SHORT PROBLEM: Exact reproduction of the data is required, with images excluded.

◇ ◇ ◇

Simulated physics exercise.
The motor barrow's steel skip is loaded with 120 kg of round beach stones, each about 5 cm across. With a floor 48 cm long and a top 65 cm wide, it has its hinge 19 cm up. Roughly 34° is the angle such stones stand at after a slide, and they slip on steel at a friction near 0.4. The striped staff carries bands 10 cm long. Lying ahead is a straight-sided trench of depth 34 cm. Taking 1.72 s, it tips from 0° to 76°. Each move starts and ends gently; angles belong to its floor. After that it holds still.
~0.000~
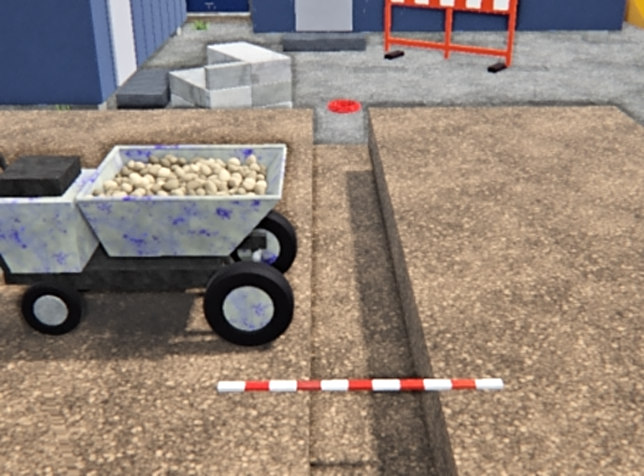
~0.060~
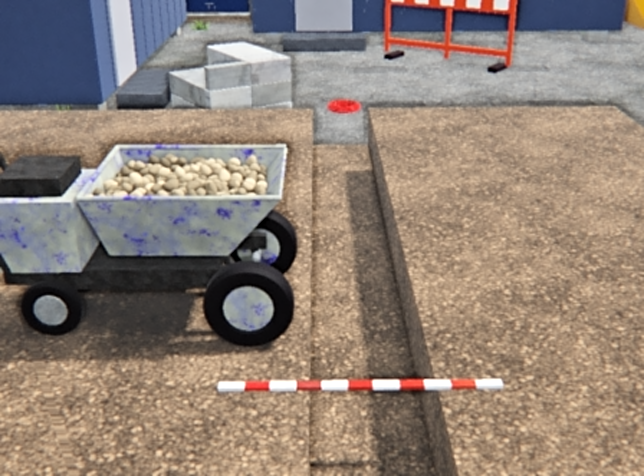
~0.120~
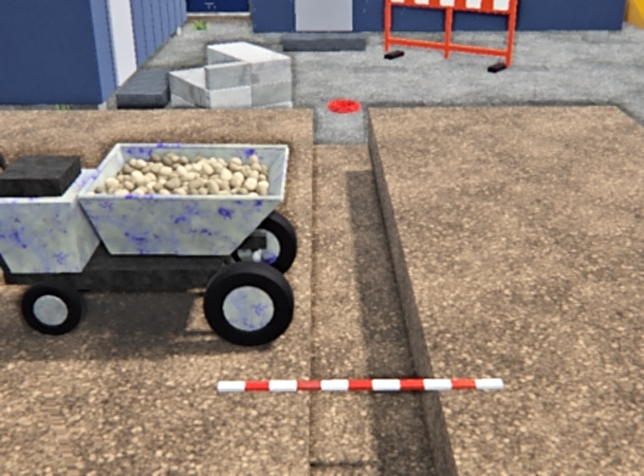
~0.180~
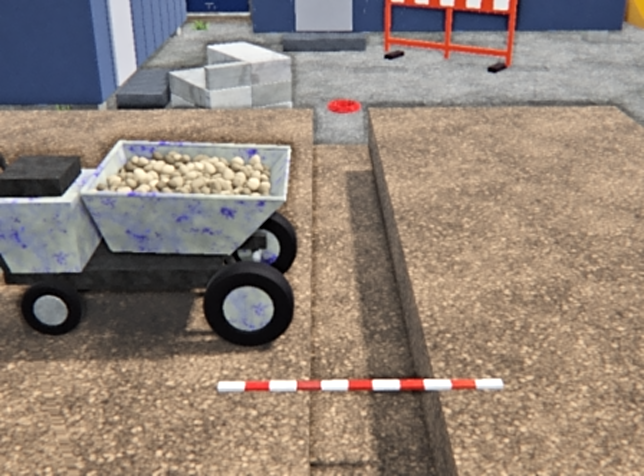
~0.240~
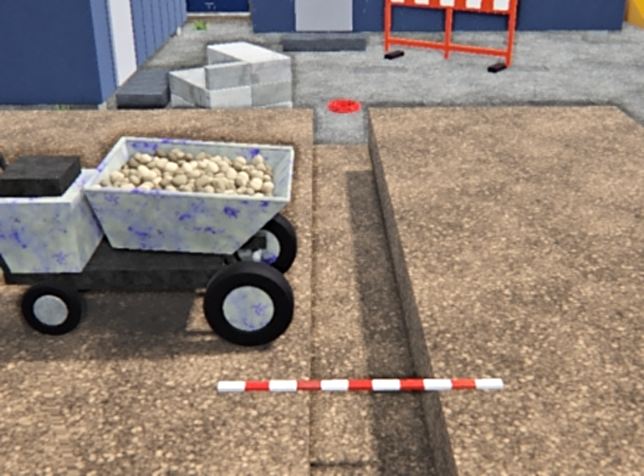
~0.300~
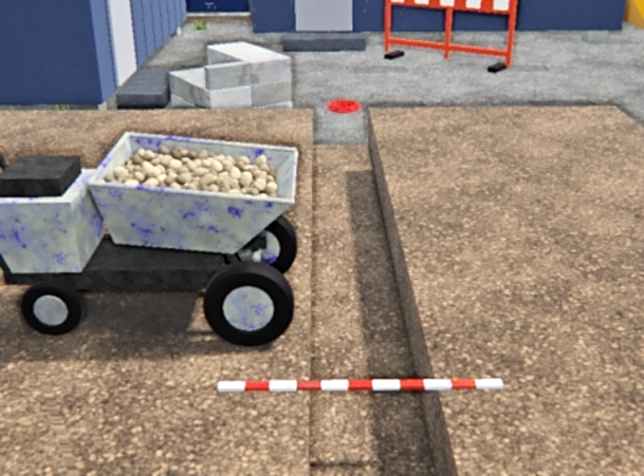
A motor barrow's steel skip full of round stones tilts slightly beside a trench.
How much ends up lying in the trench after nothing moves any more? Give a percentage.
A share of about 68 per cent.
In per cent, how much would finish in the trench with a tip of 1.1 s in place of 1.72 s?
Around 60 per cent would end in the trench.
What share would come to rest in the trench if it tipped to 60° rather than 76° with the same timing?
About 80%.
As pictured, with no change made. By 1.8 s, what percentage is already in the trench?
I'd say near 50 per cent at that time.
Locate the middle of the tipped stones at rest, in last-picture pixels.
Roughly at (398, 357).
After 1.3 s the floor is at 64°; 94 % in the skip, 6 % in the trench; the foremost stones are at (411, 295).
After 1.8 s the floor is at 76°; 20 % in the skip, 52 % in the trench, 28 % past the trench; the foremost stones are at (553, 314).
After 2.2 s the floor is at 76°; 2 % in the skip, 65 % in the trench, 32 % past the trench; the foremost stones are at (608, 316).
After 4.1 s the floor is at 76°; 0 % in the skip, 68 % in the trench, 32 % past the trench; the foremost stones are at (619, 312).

◇ ◇ ◇

THE ANSWER:
Simulated physics exercise.
The motor barrow's steel skip is loaded with 120 kg of round beach stones, each about 5 cm across. With a floor 48 cm long and a top 65 cm wide, it has its hinge 19 cm up. Roughly 34° is the angle such stones stand at after a slide, and they slip on steel at a friction near 0.4. The striped staff carries bands 10 cm long. Lying ahead is a straight-sided trench of depth 34 cm. Taking 1.72 s, it tips from 0° to 76°. Each move starts and ends gently; angles belong to its floor. After that it holds still.
~0.000~
~0.060~
~0.120~
~0.180~
~0.240~
~0.300~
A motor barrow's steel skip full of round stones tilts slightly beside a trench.
How much ends up lying in the trench after nothing moves any more? Give a percentage.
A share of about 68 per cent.
In per cent, how much would finish in the trench with a tip of 1.1 s in place of 1.72 s?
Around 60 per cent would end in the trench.
What share would come to rest in the trench if it tipped to 60° rather than 76° with the same timing?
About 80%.
As pictured, with no change made. By 1.8 s, what percentage is already in the trench?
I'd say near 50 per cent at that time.
Locate the middle of the tipped stones at rest, in last-picture pixels.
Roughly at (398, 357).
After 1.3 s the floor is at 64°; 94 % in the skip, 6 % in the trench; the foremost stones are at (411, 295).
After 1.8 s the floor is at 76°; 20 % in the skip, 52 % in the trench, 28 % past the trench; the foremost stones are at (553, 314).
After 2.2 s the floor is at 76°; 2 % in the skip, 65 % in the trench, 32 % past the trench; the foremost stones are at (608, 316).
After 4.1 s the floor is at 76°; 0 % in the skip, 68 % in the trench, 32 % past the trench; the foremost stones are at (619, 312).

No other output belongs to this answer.